===== EXERCISE INPUTS

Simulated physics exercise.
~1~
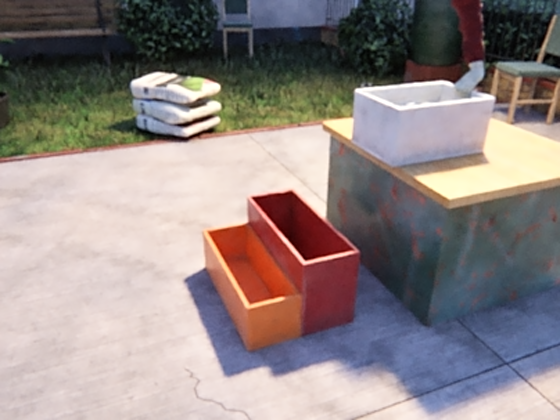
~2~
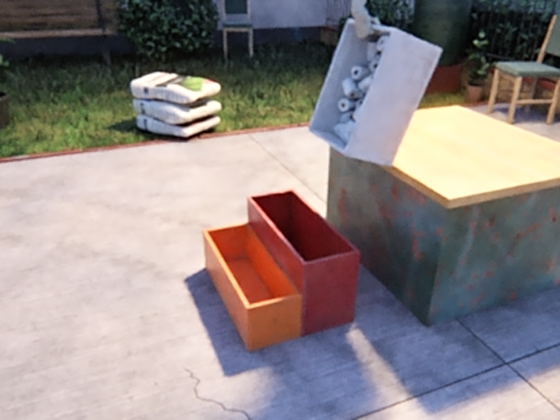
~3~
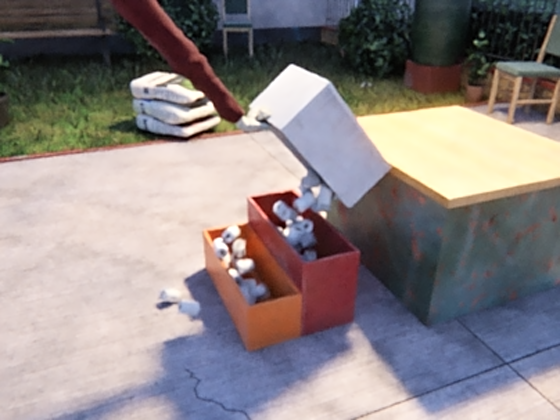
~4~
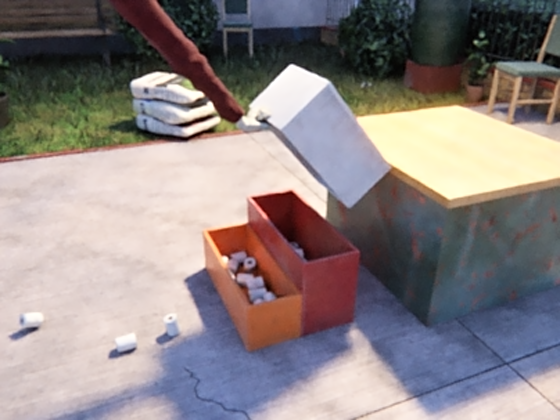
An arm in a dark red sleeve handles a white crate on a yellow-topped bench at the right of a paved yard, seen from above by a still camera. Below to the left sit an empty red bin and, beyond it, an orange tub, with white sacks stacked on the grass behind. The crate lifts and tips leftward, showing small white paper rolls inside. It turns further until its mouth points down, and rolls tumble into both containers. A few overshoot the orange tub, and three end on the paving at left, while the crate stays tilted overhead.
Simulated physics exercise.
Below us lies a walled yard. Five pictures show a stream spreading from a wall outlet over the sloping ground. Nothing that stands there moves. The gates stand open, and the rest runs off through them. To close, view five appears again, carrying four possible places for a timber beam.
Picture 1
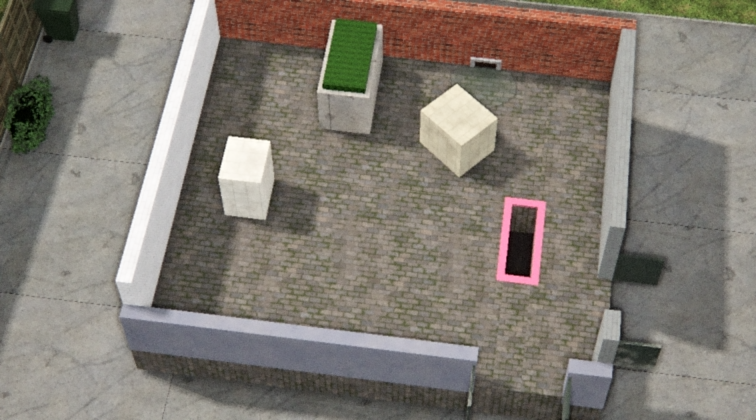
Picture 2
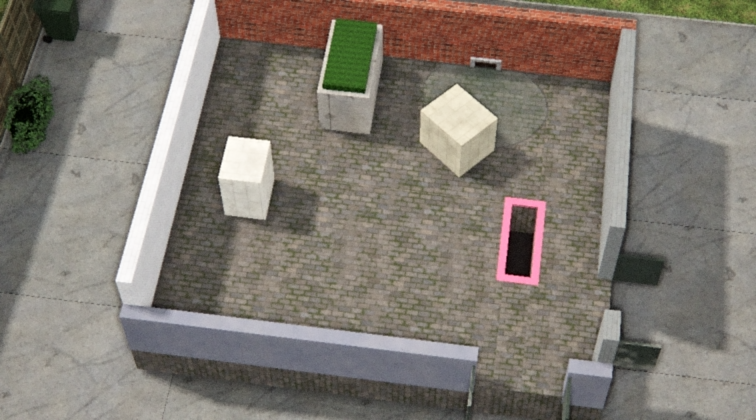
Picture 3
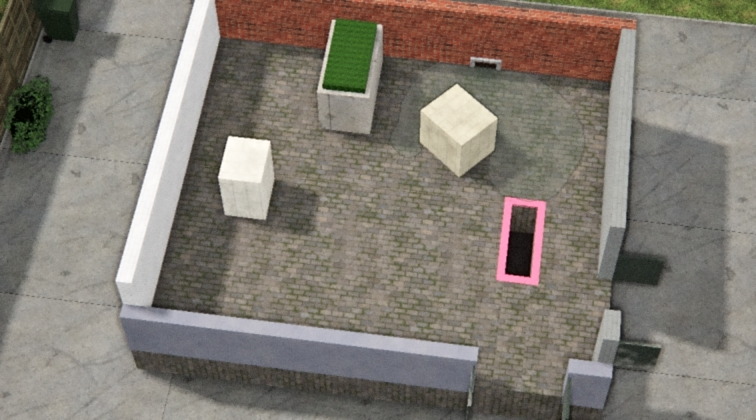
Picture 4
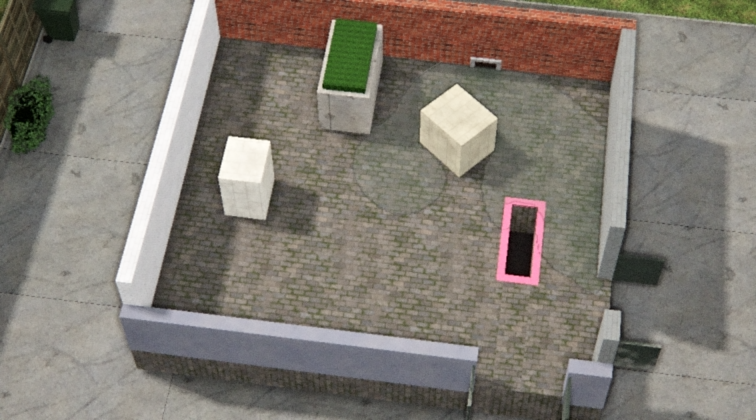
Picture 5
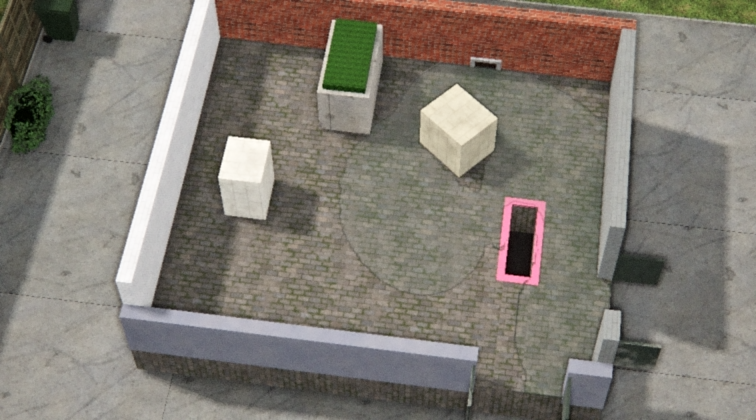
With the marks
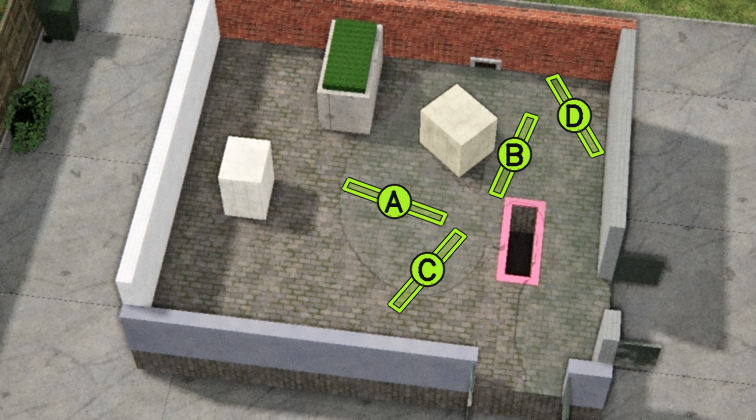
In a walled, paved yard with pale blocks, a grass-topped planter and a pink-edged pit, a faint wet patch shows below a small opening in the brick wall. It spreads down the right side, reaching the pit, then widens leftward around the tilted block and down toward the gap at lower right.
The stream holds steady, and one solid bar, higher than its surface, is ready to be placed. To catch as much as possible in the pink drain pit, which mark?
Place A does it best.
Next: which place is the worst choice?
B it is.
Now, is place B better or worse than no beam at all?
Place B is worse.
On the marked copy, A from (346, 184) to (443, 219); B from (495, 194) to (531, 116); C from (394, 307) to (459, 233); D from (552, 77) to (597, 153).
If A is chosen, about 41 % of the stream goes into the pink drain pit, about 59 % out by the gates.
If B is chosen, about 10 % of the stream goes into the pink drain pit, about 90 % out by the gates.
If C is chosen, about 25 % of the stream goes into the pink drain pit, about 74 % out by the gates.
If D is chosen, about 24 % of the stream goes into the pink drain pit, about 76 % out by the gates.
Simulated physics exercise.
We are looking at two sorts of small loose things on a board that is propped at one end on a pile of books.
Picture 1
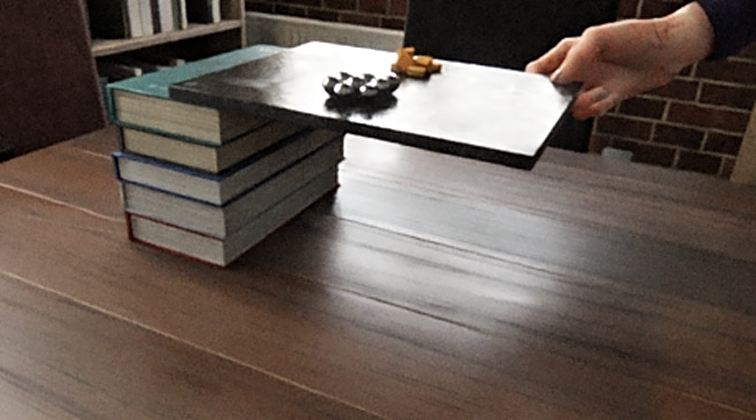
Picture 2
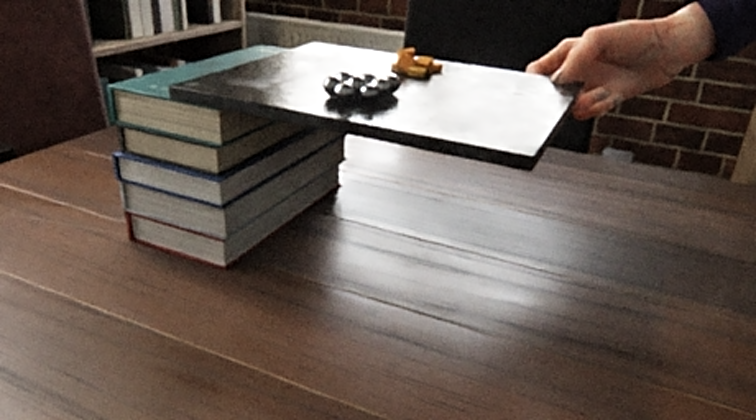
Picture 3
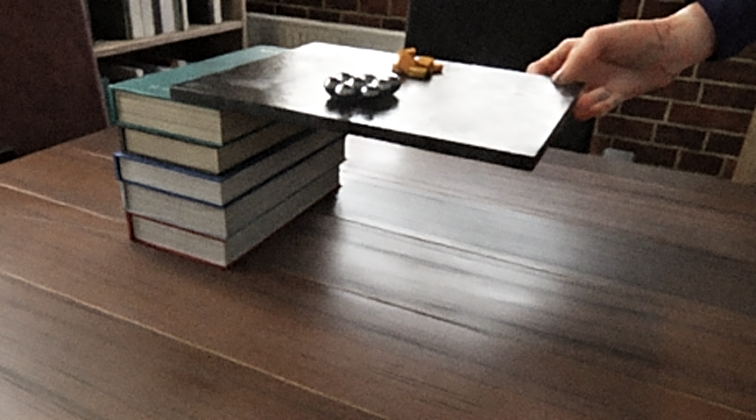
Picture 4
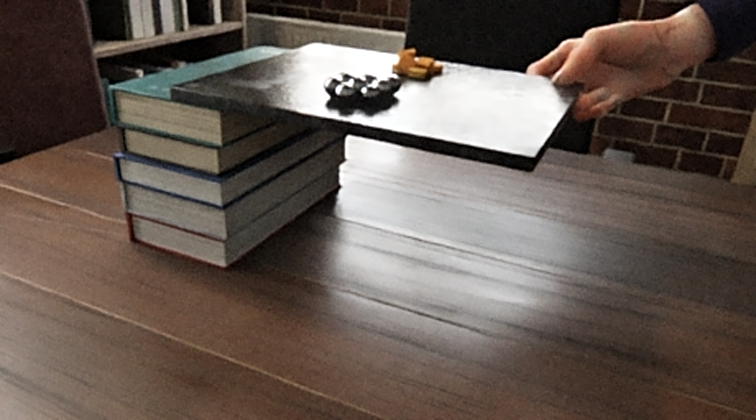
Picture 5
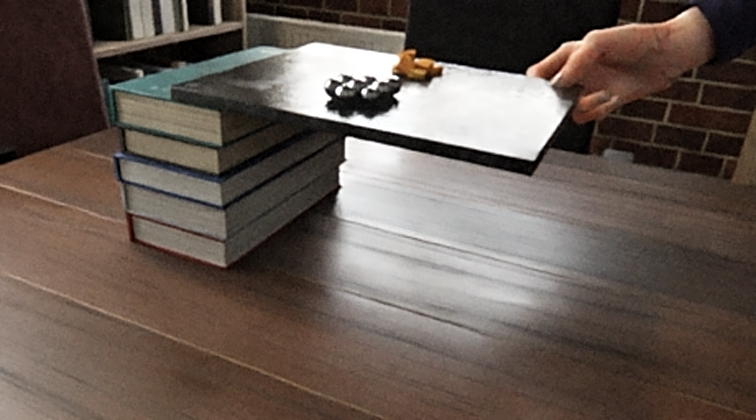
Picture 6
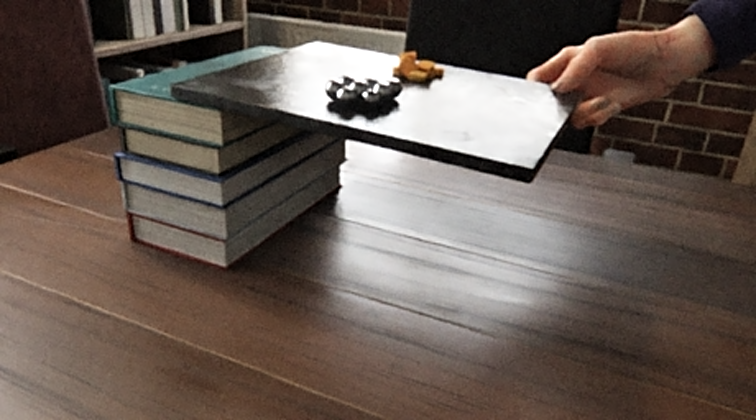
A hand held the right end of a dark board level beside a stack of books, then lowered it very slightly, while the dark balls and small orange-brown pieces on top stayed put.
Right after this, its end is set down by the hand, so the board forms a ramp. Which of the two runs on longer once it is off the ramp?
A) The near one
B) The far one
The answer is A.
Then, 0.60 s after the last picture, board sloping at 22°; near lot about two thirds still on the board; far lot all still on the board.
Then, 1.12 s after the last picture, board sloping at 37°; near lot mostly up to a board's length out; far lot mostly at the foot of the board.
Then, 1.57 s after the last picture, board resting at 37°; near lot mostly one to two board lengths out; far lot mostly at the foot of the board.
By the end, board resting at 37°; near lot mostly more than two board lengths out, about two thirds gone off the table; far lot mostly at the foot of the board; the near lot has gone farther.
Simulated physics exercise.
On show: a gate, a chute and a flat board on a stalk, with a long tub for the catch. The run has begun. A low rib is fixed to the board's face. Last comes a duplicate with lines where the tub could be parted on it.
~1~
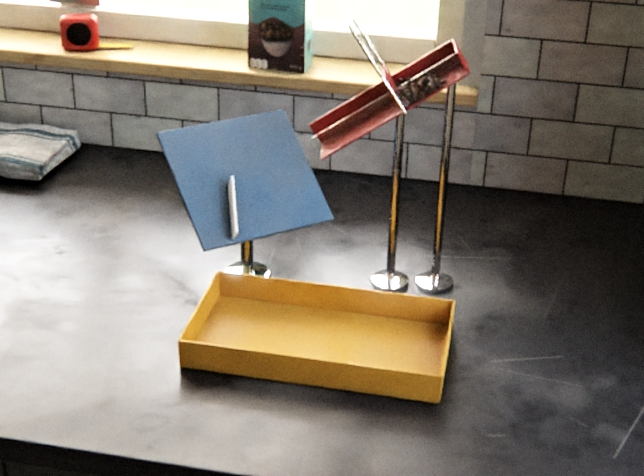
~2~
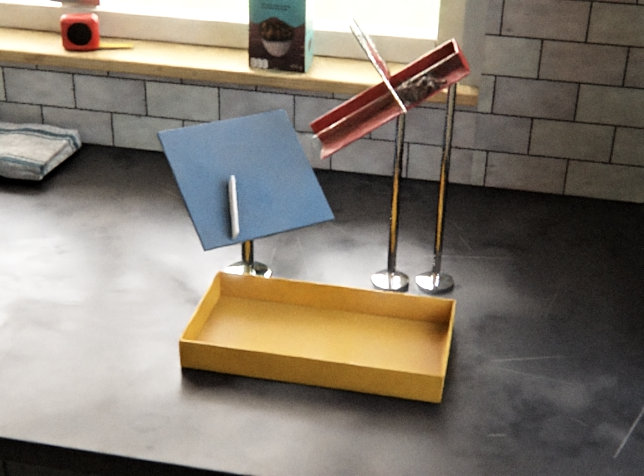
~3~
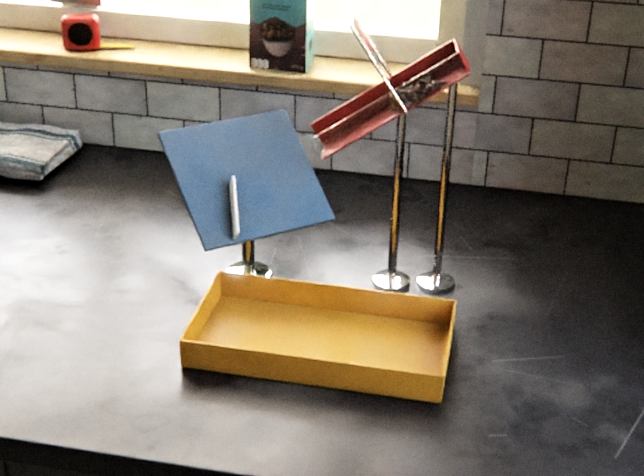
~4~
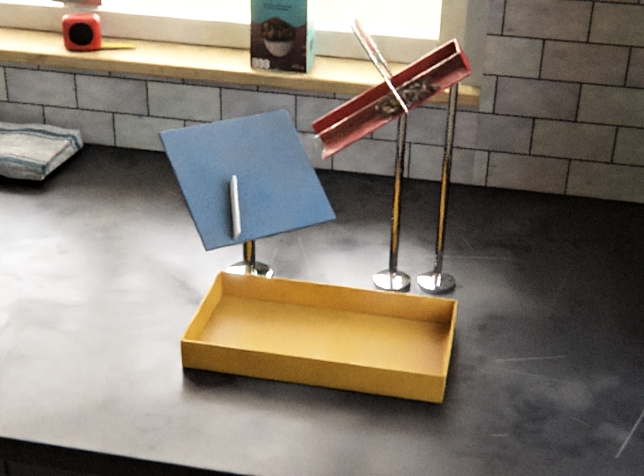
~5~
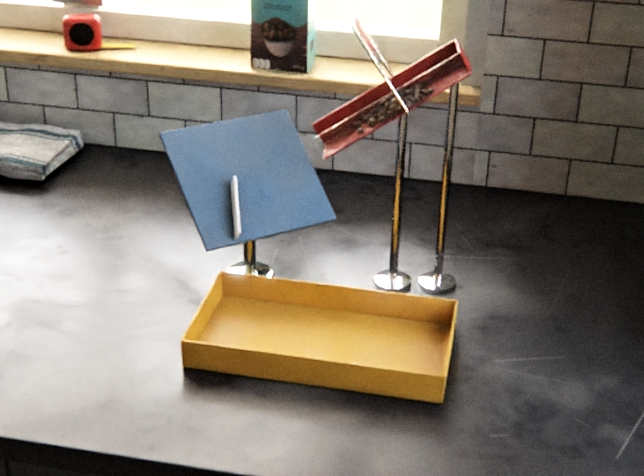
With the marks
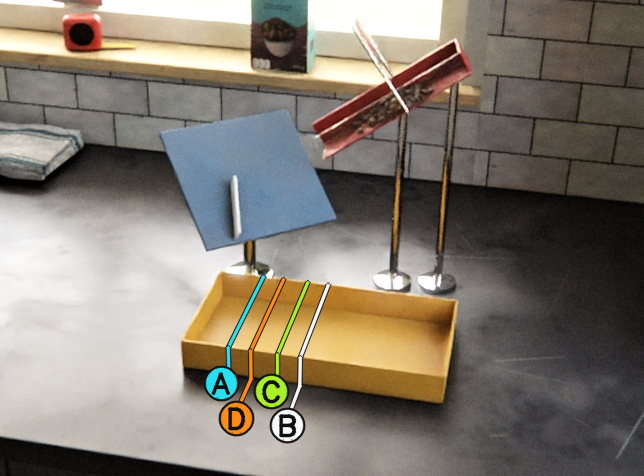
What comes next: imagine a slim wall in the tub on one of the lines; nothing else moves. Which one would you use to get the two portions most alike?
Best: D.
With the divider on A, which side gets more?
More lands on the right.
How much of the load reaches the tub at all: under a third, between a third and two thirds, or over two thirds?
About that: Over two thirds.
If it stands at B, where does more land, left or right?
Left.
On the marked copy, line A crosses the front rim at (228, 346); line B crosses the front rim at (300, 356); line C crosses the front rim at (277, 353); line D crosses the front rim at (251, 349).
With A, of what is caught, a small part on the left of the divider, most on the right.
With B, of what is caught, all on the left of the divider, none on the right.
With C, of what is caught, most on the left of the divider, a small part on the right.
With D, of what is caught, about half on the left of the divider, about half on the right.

==========

# DIRECTIONS:
Omit the pictures. Transcribe every record exactly.

# SOLUTION FOR THIS EXERCISE:
Simulated physics exercise.
~1~
~2~
~3~
~4~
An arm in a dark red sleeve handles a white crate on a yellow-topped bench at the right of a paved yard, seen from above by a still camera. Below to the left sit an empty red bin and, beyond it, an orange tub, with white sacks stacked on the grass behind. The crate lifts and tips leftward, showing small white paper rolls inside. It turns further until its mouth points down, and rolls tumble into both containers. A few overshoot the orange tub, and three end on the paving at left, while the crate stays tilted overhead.
Simulated physics exercise.
Below us lies a walled yard. Five pictures show a stream spreading from a wall outlet over the sloping ground. Nothing that stands there moves. The gates stand open, and the rest runs off through them. To close, view five appears again, carrying four possible places for a timber beam.
Picture 1
Picture 2
Picture 3
Picture 4
Picture 5
With the marks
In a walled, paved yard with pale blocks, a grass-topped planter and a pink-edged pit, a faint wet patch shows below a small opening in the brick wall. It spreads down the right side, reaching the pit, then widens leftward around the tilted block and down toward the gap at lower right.
The stream holds steady, and one solid bar, higher than its surface, is ready to be placed. To catch as much as possible in the pink drain pit, which mark?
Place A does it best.
Next: which place is the worst choice?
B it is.
Now, is place B better or worse than no beam at all?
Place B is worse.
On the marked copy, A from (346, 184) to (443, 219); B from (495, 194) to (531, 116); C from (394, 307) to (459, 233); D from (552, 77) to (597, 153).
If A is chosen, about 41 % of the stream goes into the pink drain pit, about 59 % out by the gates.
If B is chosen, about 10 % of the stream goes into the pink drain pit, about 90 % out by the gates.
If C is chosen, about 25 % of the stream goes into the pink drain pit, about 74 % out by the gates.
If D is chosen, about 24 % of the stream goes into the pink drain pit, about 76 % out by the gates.
Simulated physics exercise.
We are looking at two sorts of small loose things on a board that is propped at one end on a pile of books.
Picture 1
Picture 2
Picture 3
Picture 4
Picture 5
Picture 6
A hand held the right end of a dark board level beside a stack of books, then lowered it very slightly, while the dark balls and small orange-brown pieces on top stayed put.
Right after this, its end is set down by the hand, so the board forms a ramp. Which of the two runs on longer once it is off the ramp?
A) The near one
B) The far one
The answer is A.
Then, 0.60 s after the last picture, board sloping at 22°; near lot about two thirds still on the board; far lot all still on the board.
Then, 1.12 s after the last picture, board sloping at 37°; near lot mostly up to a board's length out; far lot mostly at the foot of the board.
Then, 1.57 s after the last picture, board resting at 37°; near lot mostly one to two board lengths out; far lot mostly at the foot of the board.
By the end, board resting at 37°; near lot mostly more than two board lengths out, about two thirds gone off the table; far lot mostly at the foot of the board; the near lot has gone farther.
Simulated physics exercise.
On show: a gate, a chute and a flat board on a stalk, with a long tub for the catch. The run has begun. A low rib is fixed to the board's face. Last comes a duplicate with lines where the tub could be parted on it.
~1~
~2~
~3~
~4~
~5~
With the marks
What comes next: imagine a slim wall in the tub on one of the lines; nothing else moves. Which one would you use to get the two portions most alike?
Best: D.
With the divider on A, which side gets more?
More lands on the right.
How much of the load reaches the tub at all: under a third, between a third and two thirds, or over two thirds?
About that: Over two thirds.
If it stands at B, where does more land, left or right?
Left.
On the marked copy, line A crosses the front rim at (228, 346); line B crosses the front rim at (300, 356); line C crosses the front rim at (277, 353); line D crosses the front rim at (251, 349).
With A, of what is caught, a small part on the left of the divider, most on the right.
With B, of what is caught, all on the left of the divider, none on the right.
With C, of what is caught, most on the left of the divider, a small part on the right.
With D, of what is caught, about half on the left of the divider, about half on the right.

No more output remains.